JOB :: Find the lines below that contain the string "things". Copy each one.

INFORMATION PROVIDED ::
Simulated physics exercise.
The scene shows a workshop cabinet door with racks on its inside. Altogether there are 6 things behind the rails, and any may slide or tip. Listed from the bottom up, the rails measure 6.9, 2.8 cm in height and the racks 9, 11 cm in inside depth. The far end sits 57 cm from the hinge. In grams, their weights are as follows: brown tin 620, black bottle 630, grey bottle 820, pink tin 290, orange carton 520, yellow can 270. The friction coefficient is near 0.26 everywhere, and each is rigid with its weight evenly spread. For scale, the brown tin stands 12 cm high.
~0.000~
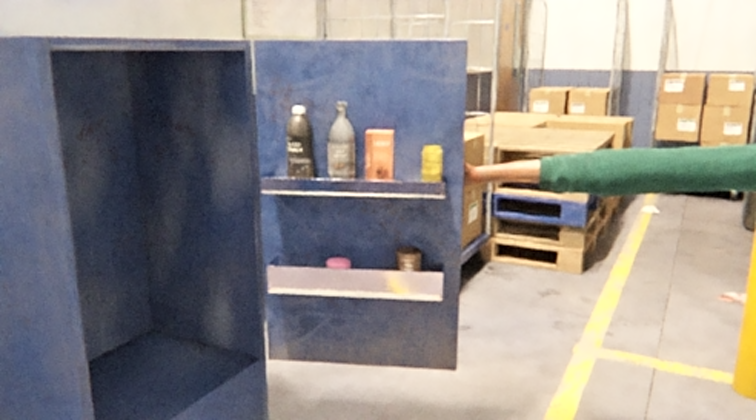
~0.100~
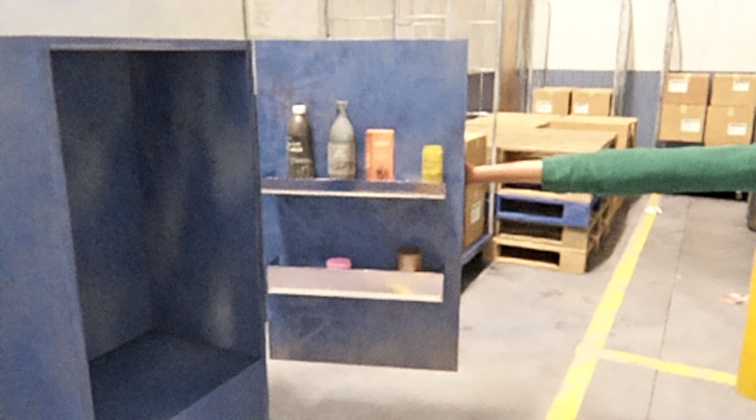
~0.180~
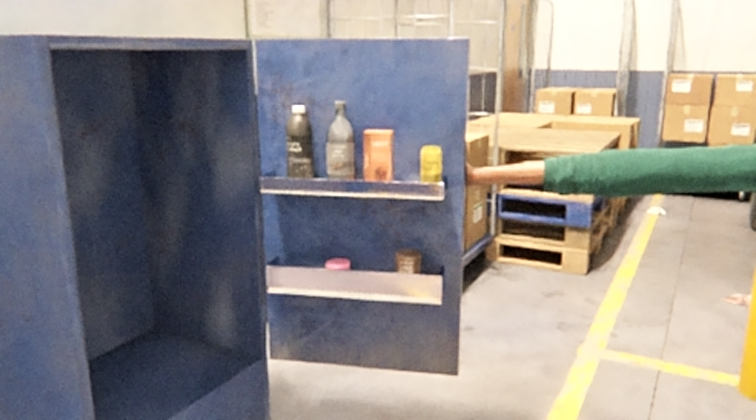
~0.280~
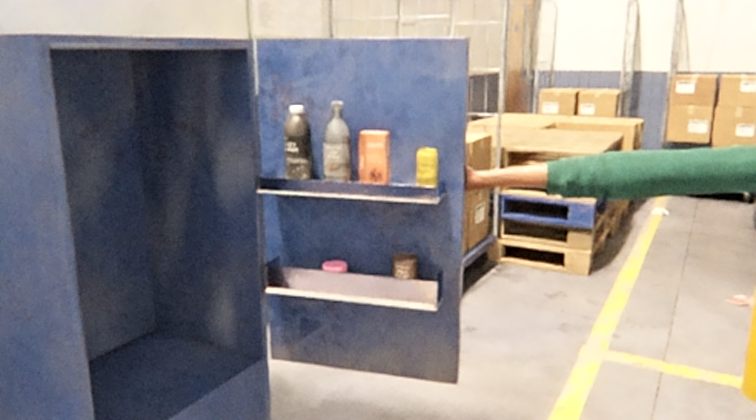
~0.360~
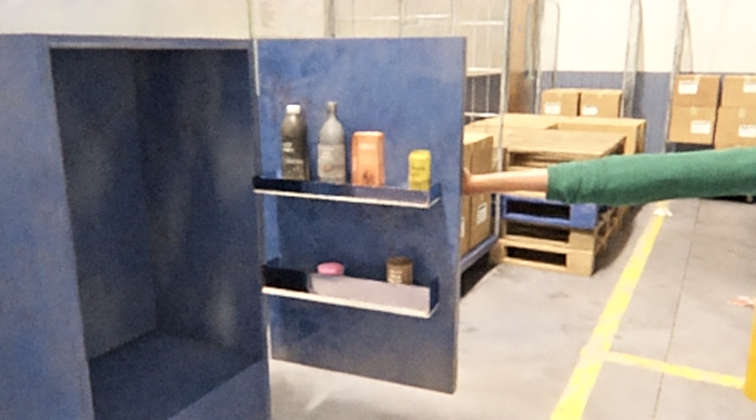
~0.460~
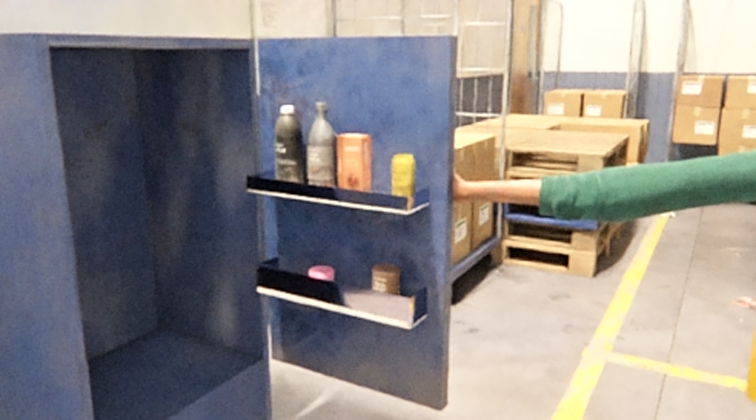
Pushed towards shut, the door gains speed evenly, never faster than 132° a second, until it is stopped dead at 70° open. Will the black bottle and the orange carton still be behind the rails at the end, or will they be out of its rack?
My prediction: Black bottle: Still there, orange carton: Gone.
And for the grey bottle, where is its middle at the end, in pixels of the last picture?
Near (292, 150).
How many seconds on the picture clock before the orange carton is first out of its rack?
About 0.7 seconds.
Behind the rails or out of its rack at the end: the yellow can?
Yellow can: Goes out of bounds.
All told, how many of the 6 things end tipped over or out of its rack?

CORRECT OUTPUT ::
The scene shows a workshop cabinet door with racks on its inside. Altogether there are 6 things behind the rails, and any may slide or tip. Listed from the bottom up, the rails measure 6.9, 2.8 cm in height and the racks 9, 11 cm in inside depth. The far end sits 57 cm from the hinge. In grams, their weights are as follows: brown tin 620, black bottle 630, grey bottle 820, pink tin 290, orange carton 520, yellow can 270. The friction coefficient is near 0.26 everywhere, and each is rigid with its weight evenly spread. For scale, the brown tin stands 12 cm high.
All told, how many of the 6 things end tipped over or out of its rack?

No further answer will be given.